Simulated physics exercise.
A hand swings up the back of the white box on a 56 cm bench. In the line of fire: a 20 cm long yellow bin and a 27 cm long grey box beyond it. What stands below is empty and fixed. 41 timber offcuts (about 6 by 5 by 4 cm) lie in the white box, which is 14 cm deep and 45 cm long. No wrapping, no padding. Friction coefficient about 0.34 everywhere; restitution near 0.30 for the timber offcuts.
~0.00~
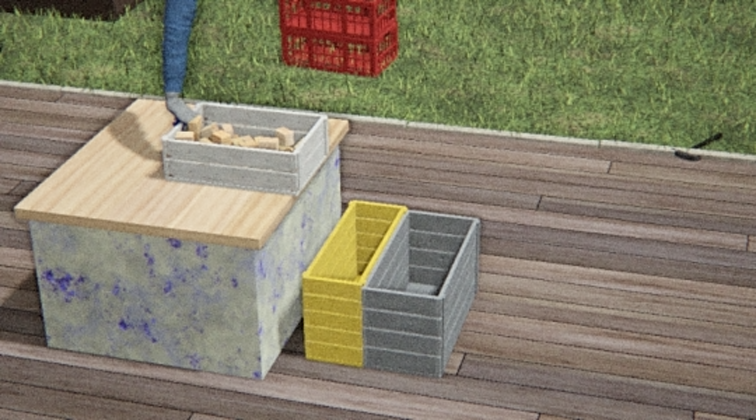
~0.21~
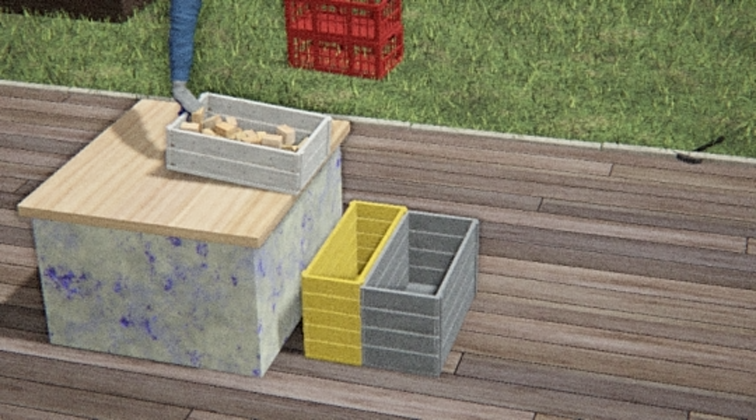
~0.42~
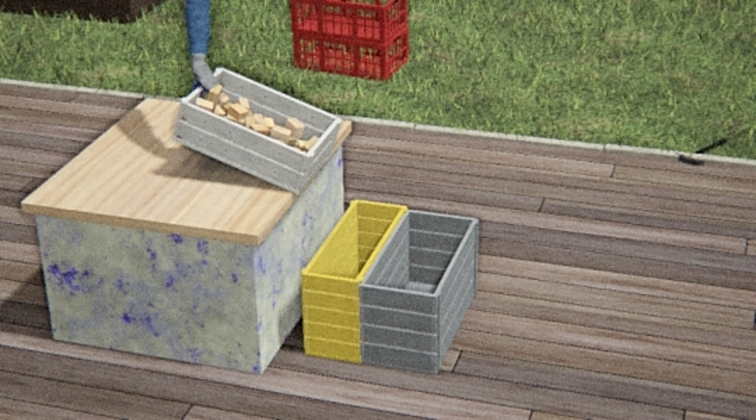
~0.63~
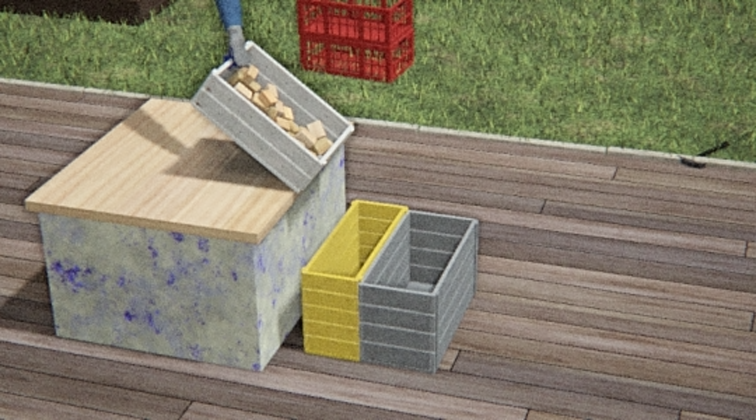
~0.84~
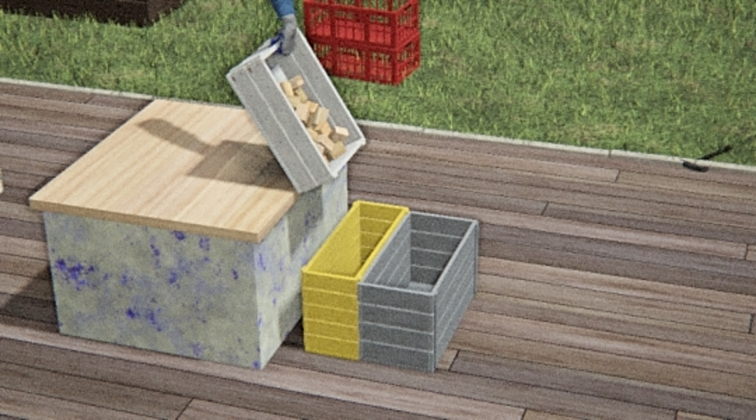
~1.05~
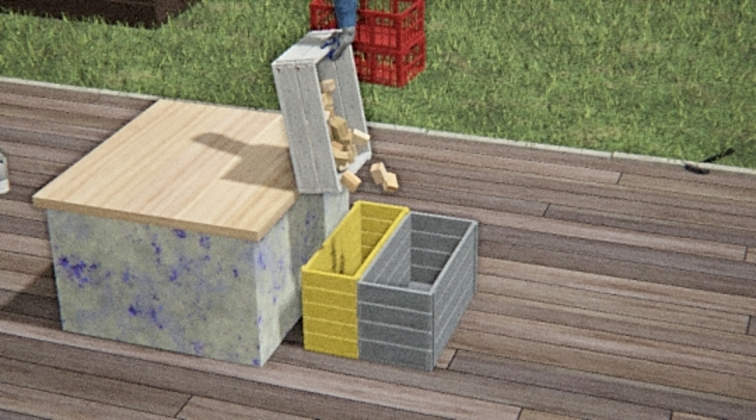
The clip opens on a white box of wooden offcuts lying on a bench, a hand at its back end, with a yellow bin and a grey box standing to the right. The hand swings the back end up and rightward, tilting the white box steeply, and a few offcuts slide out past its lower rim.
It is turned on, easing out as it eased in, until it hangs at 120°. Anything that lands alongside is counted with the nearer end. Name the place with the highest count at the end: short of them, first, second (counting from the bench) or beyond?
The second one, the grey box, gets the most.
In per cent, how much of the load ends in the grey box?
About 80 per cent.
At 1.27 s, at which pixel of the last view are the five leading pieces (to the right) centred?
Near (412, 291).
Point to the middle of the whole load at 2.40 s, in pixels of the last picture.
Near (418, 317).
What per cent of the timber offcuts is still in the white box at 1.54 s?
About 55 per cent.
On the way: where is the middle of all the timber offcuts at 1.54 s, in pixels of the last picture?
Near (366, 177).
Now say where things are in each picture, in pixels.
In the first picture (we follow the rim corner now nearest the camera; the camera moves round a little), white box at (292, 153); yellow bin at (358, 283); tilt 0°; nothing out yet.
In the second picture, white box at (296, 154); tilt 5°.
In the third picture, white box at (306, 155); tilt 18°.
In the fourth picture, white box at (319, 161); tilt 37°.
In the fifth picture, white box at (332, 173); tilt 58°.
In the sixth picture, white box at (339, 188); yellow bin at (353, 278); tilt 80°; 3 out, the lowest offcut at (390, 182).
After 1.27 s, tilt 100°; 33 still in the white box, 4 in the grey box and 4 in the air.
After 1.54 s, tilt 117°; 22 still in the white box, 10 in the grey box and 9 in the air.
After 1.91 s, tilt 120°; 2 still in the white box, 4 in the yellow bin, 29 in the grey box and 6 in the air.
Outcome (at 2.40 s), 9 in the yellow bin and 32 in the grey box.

### TASK
Leave out the pictures and transcribe everything else exactly.

### SOLUTION FOR THIS PROBLEM
Simulated physics exercise.
A hand swings up the back of the white box on a 56 cm bench. In the line of fire: a 20 cm long yellow bin and a 27 cm long grey box beyond it. What stands below is empty and fixed. 41 timber offcuts (about 6 by 5 by 4 cm) lie in the white box, which is 14 cm deep and 45 cm long. No wrapping, no padding. Friction coefficient about 0.34 everywhere; restitution near 0.30 for the timber offcuts.
~0.00~
~0.21~
~0.42~
~0.63~
~0.84~
~1.05~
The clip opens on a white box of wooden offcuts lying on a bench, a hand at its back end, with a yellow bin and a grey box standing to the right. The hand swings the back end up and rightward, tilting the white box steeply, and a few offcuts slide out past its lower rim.
It is turned on, easing out as it eased in, until it hangs at 120°. Anything that lands alongside is counted with the nearer end. Name the place with the highest count at the end: short of them, first, second (counting from the bench) or beyond?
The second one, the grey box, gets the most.
In per cent, how much of the load ends in the grey box?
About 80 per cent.
At 1.27 s, at which pixel of the last view are the five leading pieces (to the right) centred?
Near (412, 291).
Point to the middle of the whole load at 2.40 s, in pixels of the last picture.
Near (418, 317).
What per cent of the timber offcuts is still in the white box at 1.54 s?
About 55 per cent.
On the way: where is the middle of all the timber offcuts at 1.54 s, in pixels of the last picture?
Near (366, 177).
Now say where things are in each picture, in pixels.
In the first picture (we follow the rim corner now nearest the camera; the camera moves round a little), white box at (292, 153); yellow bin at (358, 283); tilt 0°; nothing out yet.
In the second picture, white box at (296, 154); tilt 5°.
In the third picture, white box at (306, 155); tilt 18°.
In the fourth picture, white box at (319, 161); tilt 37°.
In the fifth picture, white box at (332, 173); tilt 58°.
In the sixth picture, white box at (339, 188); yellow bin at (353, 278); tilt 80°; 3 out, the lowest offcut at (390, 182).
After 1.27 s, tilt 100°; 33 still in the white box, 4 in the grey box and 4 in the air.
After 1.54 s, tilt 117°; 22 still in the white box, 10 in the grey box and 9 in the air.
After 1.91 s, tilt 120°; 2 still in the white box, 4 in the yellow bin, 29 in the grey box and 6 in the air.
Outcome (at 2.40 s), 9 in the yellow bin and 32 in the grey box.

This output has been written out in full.